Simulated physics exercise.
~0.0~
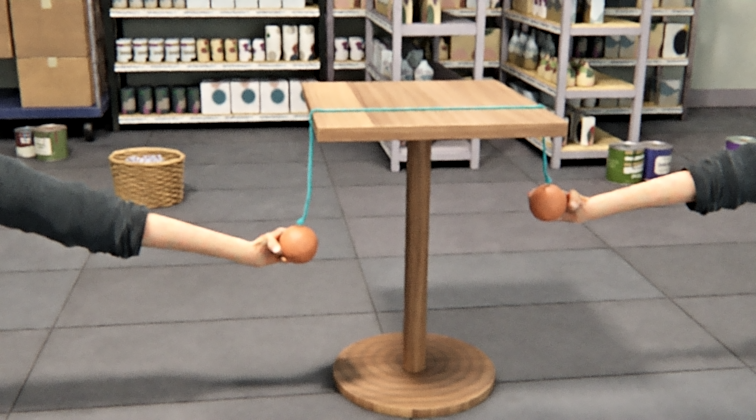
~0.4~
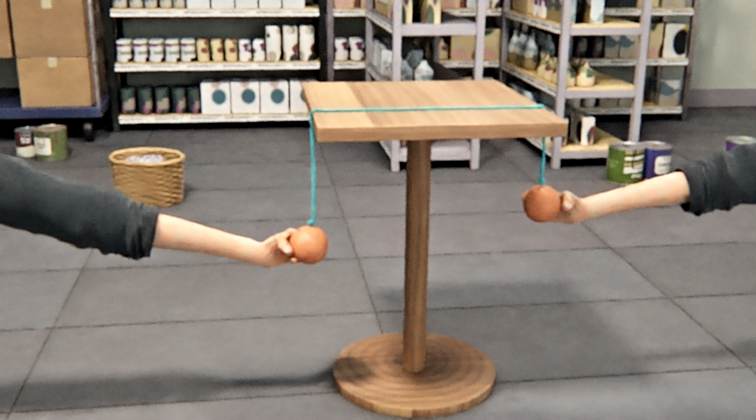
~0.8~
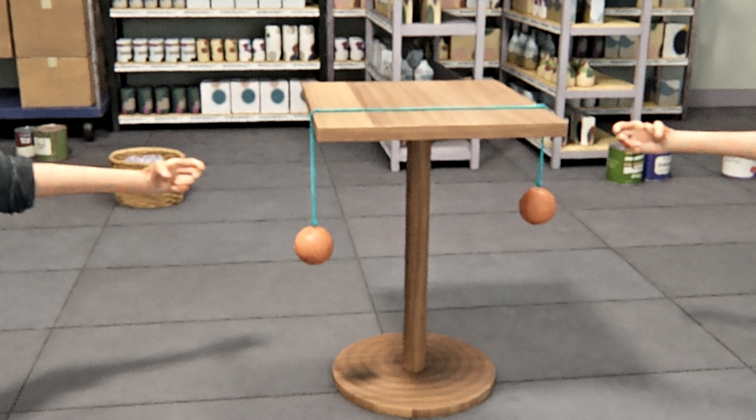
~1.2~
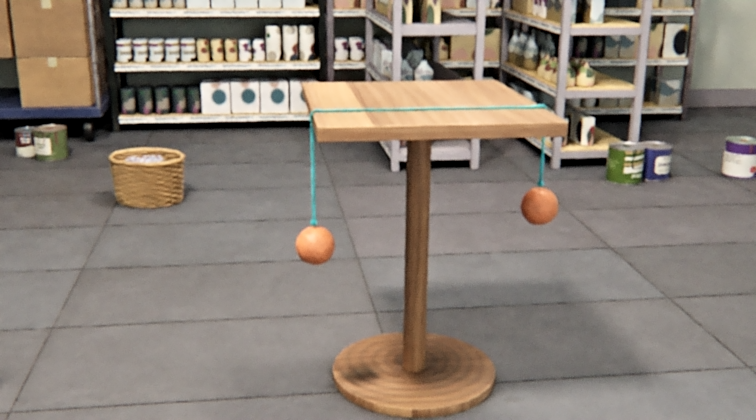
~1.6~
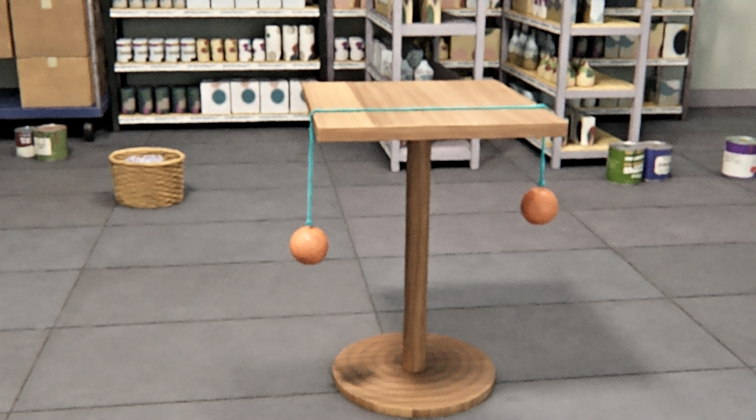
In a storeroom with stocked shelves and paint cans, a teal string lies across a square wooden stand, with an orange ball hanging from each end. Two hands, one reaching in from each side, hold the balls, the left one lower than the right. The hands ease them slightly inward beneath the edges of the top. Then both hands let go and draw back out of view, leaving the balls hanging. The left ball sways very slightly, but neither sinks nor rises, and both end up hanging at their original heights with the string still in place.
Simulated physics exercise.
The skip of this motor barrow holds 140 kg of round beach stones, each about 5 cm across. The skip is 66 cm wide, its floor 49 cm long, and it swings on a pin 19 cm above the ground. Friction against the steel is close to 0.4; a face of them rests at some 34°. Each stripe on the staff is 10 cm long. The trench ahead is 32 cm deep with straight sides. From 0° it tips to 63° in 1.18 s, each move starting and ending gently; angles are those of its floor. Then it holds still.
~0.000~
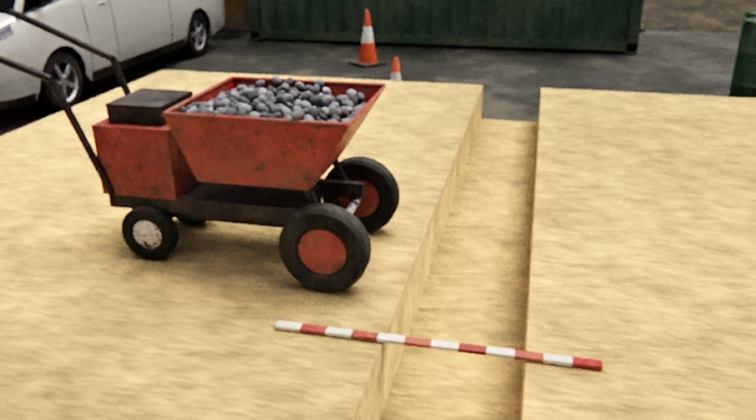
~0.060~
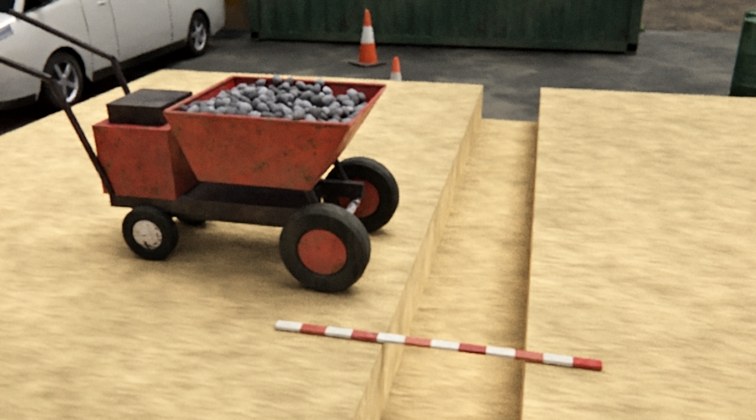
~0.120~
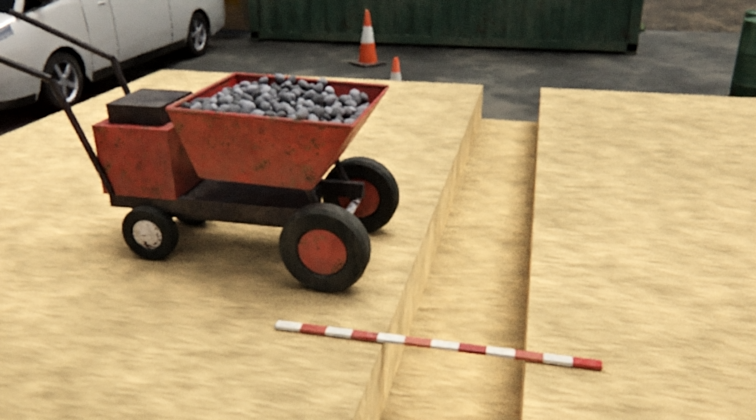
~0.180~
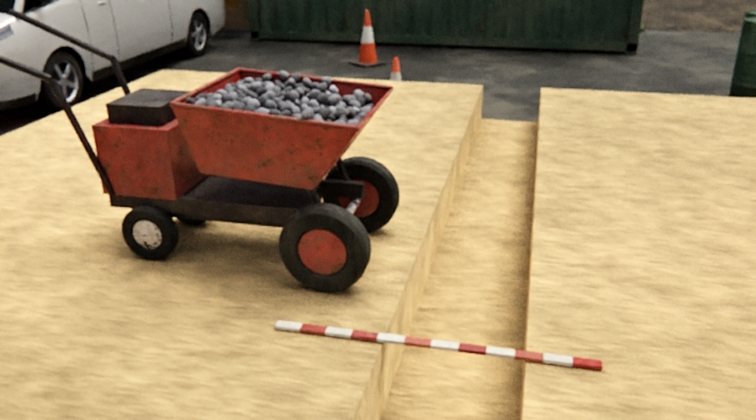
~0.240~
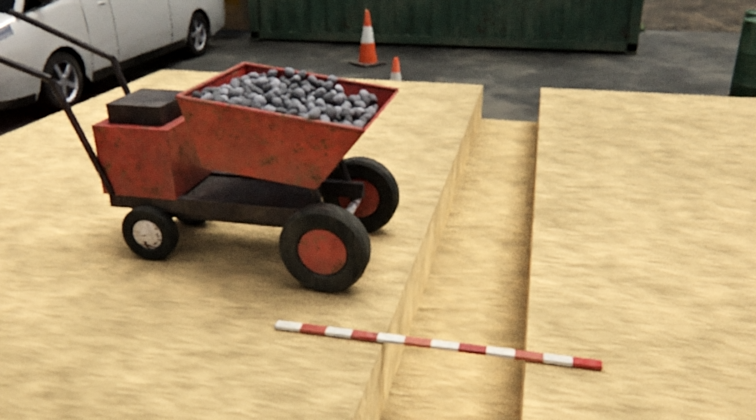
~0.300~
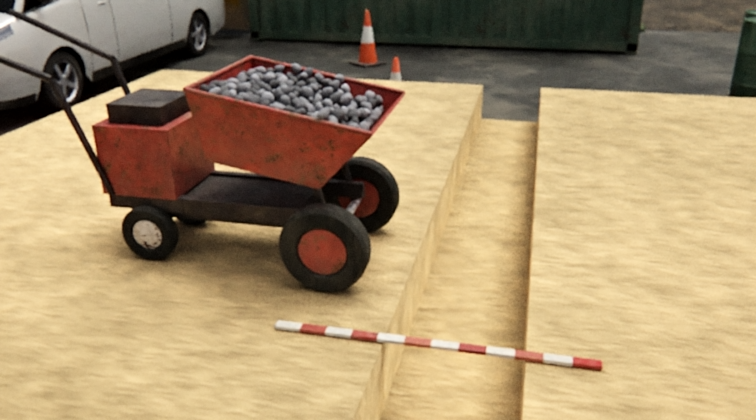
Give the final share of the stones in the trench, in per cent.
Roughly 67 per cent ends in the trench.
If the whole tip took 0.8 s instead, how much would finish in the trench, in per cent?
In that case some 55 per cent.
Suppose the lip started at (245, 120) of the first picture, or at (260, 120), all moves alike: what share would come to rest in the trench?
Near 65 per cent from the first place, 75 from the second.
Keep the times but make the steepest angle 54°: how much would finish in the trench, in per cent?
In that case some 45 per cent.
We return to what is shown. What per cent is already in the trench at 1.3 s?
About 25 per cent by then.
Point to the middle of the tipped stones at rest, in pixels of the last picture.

....

• **EXERCISE REQUIREMENTS**: Output all the records, word for word, with no pictures in the copy.

• **SOLUTION FOR THIS EXERCISE**:
Simulated physics exercise.
~0.0~
~0.4~
~0.8~
~1.2~
~1.6~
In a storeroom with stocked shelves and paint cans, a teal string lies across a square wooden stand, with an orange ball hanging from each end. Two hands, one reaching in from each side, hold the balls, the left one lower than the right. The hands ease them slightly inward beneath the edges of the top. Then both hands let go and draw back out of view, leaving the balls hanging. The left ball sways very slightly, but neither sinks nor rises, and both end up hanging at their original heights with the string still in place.
Simulated physics exercise.
The skip of this motor barrow holds 140 kg of round beach stones, each about 5 cm across. The skip is 66 cm wide, its floor 49 cm long, and it swings on a pin 19 cm above the ground. Friction against the steel is close to 0.4; a face of them rests at some 34°. Each stripe on the staff is 10 cm long. The trench ahead is 32 cm deep with straight sides. From 0° it tips to 63° in 1.18 s, each move starting and ending gently; angles are those of its floor. Then it holds still.
~0.000~
~0.060~
~0.120~
~0.180~
~0.240~
~0.300~
Give the final share of the stones in the trench, in per cent.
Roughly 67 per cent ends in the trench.
If the whole tip took 0.8 s instead, how much would finish in the trench, in per cent?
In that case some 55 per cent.
Suppose the lip started at (245, 120) of the first picture, or at (260, 120), all moves alike: what share would come to rest in the trench?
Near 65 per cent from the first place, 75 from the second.
Keep the times but make the steepest angle 54°: how much would finish in the trench, in per cent?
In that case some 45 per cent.
We return to what is shown. What per cent is already in the trench at 1.3 s?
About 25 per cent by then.
Point to the middle of the tipped stones at rest, in pixels of the last picture.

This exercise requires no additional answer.